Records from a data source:
-- Begin --

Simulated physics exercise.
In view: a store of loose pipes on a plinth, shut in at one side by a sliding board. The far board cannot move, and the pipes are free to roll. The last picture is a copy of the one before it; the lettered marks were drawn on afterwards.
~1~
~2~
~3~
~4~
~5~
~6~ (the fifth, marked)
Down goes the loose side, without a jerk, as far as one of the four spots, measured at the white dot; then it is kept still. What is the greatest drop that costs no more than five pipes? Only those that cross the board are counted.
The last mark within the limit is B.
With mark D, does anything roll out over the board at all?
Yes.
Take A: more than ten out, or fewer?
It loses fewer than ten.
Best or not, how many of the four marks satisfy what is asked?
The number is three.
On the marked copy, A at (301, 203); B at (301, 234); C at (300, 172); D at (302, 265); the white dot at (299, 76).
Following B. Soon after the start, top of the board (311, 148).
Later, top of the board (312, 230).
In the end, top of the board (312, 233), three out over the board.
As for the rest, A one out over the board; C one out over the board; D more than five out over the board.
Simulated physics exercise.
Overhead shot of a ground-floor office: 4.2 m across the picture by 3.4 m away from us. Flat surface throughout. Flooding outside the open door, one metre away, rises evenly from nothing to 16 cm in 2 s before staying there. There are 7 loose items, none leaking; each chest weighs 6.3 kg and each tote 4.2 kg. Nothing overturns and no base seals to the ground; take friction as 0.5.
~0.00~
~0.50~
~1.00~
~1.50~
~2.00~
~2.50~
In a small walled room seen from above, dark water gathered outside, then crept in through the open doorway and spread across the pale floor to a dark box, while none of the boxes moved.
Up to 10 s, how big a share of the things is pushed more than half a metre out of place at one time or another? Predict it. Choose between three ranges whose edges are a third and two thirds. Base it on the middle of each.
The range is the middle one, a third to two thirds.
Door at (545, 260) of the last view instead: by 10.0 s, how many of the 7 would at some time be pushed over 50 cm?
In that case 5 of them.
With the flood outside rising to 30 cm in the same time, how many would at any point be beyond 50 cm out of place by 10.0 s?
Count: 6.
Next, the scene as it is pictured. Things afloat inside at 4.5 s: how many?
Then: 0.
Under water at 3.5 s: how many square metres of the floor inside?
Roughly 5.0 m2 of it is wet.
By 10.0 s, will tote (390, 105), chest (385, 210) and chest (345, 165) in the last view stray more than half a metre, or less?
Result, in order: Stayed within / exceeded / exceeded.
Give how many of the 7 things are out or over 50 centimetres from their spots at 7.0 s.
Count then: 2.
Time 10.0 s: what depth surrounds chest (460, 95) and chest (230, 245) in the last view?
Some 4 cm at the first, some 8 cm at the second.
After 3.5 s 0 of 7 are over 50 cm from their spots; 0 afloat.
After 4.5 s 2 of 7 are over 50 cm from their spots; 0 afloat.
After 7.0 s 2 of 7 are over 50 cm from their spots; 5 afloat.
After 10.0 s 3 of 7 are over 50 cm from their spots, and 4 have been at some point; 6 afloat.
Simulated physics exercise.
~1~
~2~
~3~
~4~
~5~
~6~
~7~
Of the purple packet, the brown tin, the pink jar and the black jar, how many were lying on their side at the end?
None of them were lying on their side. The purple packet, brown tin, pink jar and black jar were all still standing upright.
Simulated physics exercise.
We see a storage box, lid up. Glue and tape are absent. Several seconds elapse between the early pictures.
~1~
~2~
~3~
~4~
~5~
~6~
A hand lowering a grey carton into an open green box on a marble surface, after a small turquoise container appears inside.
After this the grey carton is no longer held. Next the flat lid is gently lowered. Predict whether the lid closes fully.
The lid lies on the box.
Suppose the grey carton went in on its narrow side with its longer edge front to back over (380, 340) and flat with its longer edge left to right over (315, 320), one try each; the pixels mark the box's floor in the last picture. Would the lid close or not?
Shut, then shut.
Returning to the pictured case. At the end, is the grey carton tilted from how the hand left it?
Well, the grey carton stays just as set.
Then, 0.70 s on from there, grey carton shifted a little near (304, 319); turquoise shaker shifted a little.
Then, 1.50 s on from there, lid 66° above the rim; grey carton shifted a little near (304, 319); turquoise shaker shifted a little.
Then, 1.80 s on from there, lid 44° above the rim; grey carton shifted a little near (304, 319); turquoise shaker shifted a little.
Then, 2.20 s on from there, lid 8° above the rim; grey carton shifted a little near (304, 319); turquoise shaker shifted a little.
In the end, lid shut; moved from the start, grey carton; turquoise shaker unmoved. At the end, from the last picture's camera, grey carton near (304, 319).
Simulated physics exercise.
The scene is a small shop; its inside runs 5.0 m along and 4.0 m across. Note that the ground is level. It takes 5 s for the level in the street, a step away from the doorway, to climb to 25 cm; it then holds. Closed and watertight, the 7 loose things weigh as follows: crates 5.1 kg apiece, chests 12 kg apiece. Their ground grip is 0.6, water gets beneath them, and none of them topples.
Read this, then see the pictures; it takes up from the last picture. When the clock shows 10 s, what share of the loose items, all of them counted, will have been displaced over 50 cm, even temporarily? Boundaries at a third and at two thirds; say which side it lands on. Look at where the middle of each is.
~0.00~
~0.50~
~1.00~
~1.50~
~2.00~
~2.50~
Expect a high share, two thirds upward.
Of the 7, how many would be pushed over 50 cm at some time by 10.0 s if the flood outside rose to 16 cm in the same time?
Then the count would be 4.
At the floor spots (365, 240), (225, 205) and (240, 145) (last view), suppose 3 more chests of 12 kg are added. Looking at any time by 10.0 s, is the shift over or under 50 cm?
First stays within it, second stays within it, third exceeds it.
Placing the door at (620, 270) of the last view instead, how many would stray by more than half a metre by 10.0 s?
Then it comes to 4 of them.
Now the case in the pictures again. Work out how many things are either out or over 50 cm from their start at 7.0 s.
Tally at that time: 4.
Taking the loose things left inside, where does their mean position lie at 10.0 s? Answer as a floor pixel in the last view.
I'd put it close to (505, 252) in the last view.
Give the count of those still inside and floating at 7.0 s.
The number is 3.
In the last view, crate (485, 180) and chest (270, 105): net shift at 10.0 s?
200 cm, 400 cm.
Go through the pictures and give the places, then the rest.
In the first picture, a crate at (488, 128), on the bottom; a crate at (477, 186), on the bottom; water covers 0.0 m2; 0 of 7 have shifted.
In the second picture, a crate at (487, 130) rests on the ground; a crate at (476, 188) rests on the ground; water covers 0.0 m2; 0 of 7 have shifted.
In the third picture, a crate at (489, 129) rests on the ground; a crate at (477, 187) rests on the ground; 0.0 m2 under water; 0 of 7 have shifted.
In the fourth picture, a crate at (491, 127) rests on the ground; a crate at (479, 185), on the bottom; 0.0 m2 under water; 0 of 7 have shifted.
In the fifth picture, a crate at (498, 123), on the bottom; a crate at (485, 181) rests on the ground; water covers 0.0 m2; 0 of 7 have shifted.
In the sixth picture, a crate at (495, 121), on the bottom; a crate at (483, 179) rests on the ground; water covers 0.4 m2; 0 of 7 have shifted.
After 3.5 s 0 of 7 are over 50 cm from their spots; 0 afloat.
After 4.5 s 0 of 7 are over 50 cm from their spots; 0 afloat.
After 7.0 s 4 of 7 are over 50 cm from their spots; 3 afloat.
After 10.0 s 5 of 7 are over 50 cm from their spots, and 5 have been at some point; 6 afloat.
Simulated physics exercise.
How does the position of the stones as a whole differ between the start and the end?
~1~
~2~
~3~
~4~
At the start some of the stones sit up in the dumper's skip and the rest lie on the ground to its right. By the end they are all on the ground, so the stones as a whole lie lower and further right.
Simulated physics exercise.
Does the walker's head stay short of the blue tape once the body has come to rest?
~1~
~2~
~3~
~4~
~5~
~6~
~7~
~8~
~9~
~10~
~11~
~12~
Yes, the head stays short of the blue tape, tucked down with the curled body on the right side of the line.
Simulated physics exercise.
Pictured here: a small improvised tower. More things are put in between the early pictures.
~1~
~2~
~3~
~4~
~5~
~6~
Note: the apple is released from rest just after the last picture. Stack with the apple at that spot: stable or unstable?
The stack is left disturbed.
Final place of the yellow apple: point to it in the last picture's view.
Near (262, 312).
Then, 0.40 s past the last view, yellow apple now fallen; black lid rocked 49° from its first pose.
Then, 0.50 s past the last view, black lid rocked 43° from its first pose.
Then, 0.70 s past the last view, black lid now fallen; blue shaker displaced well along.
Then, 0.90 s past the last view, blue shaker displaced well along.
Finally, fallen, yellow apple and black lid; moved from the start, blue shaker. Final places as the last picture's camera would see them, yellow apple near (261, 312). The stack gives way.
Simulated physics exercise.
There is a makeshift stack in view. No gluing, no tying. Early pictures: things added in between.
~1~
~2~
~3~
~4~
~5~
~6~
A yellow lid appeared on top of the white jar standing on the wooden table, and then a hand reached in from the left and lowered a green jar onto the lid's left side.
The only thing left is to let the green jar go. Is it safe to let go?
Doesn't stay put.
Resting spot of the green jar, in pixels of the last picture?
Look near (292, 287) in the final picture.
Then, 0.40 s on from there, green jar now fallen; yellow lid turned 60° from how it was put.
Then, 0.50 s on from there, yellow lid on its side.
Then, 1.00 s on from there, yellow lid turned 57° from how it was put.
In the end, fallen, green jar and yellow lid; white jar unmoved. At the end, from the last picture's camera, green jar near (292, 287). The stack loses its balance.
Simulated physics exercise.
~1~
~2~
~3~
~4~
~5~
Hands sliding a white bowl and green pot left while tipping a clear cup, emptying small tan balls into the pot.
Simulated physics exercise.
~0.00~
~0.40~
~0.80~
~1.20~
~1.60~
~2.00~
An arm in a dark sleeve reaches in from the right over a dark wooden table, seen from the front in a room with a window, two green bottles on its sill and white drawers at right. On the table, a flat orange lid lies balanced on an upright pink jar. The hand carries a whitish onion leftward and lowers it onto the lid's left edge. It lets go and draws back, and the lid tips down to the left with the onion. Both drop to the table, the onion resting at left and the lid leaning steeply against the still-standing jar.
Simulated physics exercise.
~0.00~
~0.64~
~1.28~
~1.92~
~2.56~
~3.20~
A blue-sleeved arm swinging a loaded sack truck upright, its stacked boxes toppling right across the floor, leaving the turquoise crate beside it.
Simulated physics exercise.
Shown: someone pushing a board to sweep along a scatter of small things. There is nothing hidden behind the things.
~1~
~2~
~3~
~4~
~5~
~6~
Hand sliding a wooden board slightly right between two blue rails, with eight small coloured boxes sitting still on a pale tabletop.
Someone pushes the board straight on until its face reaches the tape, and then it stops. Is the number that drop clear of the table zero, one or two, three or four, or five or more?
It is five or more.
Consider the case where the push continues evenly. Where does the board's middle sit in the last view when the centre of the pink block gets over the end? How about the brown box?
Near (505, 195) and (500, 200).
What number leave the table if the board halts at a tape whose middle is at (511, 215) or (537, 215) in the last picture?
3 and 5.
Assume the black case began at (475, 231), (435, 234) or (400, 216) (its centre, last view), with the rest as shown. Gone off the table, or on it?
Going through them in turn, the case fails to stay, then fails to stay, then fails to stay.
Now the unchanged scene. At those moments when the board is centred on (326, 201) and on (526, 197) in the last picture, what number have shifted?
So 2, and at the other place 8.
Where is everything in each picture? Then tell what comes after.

-- End --

GOAL ▸ Determine how many lines of the listing above include the word "nothing", and report that number only.

FULL ANSWER ▸ 2